Below is some material; set it all down exactly, apart from the pictures.

## Begin

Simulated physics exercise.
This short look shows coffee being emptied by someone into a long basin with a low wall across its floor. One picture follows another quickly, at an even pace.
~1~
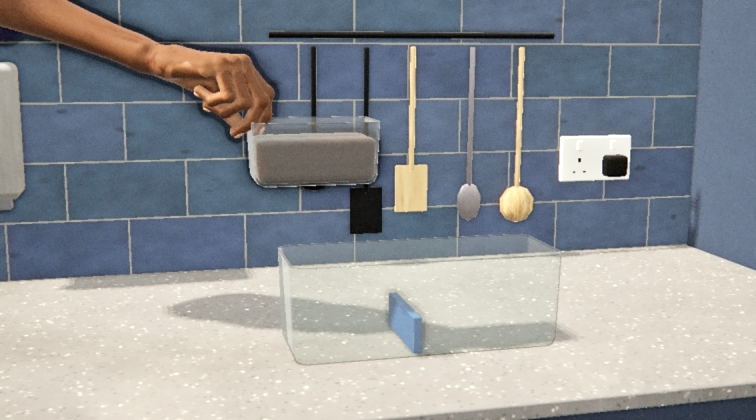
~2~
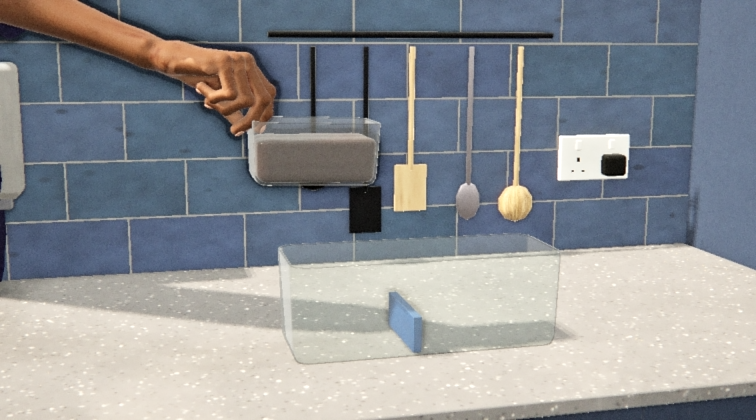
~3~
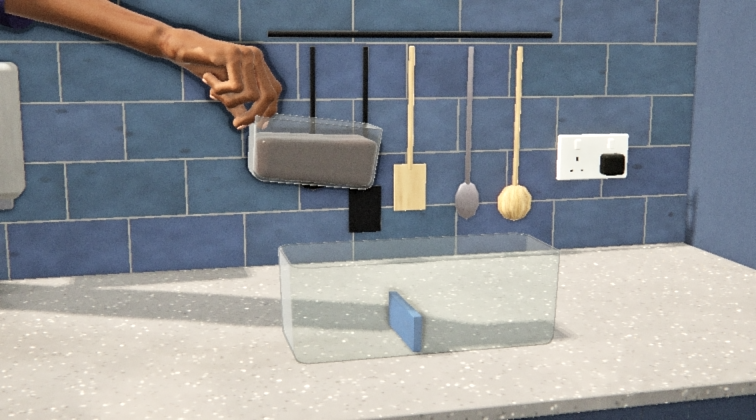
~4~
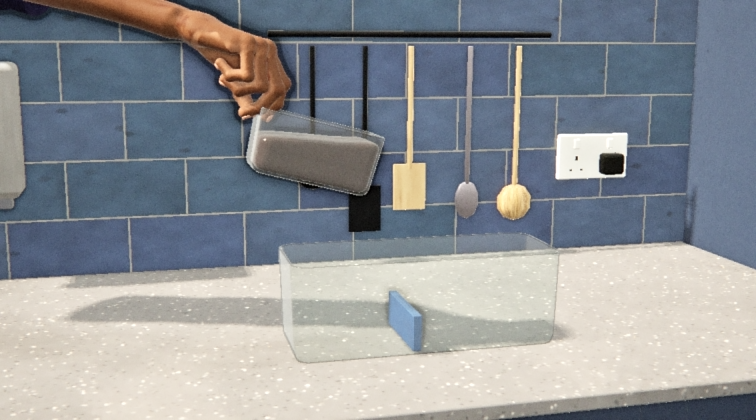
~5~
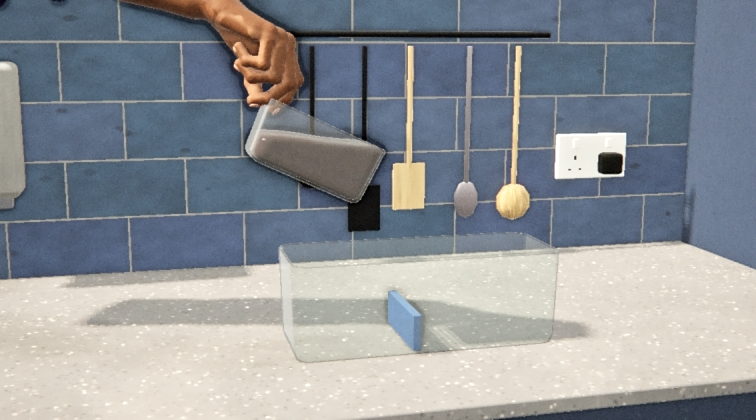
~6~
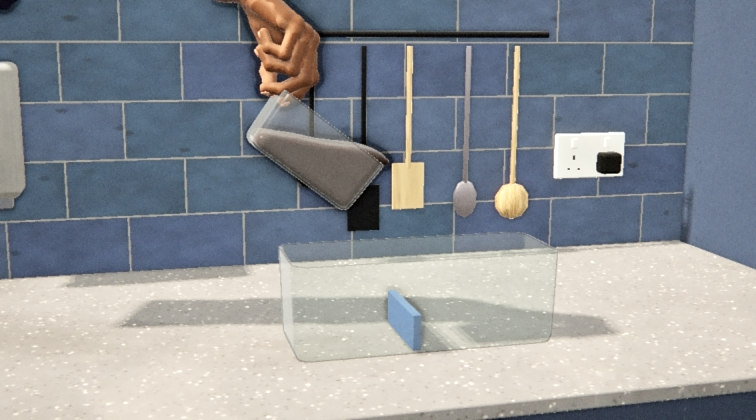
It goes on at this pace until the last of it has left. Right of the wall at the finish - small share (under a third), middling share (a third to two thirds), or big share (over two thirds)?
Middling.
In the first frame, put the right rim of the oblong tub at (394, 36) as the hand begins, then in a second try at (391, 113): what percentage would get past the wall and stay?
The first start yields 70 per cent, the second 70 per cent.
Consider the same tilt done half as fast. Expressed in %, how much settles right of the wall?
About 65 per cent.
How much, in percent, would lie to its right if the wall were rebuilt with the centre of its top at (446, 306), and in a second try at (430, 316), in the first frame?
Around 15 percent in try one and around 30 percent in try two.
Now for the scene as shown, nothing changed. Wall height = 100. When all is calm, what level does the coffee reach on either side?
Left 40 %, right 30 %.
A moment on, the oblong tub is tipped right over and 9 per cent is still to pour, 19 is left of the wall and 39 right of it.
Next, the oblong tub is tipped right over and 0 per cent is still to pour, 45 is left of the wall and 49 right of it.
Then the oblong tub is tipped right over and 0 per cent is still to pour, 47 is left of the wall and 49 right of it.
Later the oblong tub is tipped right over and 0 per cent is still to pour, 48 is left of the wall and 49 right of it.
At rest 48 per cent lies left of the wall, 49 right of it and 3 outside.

## End

▶ **Complete output**
Simulated physics exercise.
This short look shows coffee being emptied by someone into a long basin with a low wall across its floor. One picture follows another quickly, at an even pace.
~1~
~2~
~3~
~4~
~5~
~6~
It goes on at this pace until the last of it has left. Right of the wall at the finish - small share (under a third), middling share (a third to two thirds), or big share (over two thirds)?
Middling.
In the first frame, put the right rim of the oblong tub at (394, 36) as the hand begins, then in a second try at (391, 113): what percentage would get past the wall and stay?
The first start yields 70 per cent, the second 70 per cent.
Consider the same tilt done half as fast. Expressed in %, how much settles right of the wall?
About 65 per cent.
How much, in percent, would lie to its right if the wall were rebuilt with the centre of its top at (446, 306), and in a second try at (430, 316), in the first frame?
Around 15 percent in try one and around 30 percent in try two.
Now for the scene as shown, nothing changed. Wall height = 100. When all is calm, what level does the coffee reach on either side?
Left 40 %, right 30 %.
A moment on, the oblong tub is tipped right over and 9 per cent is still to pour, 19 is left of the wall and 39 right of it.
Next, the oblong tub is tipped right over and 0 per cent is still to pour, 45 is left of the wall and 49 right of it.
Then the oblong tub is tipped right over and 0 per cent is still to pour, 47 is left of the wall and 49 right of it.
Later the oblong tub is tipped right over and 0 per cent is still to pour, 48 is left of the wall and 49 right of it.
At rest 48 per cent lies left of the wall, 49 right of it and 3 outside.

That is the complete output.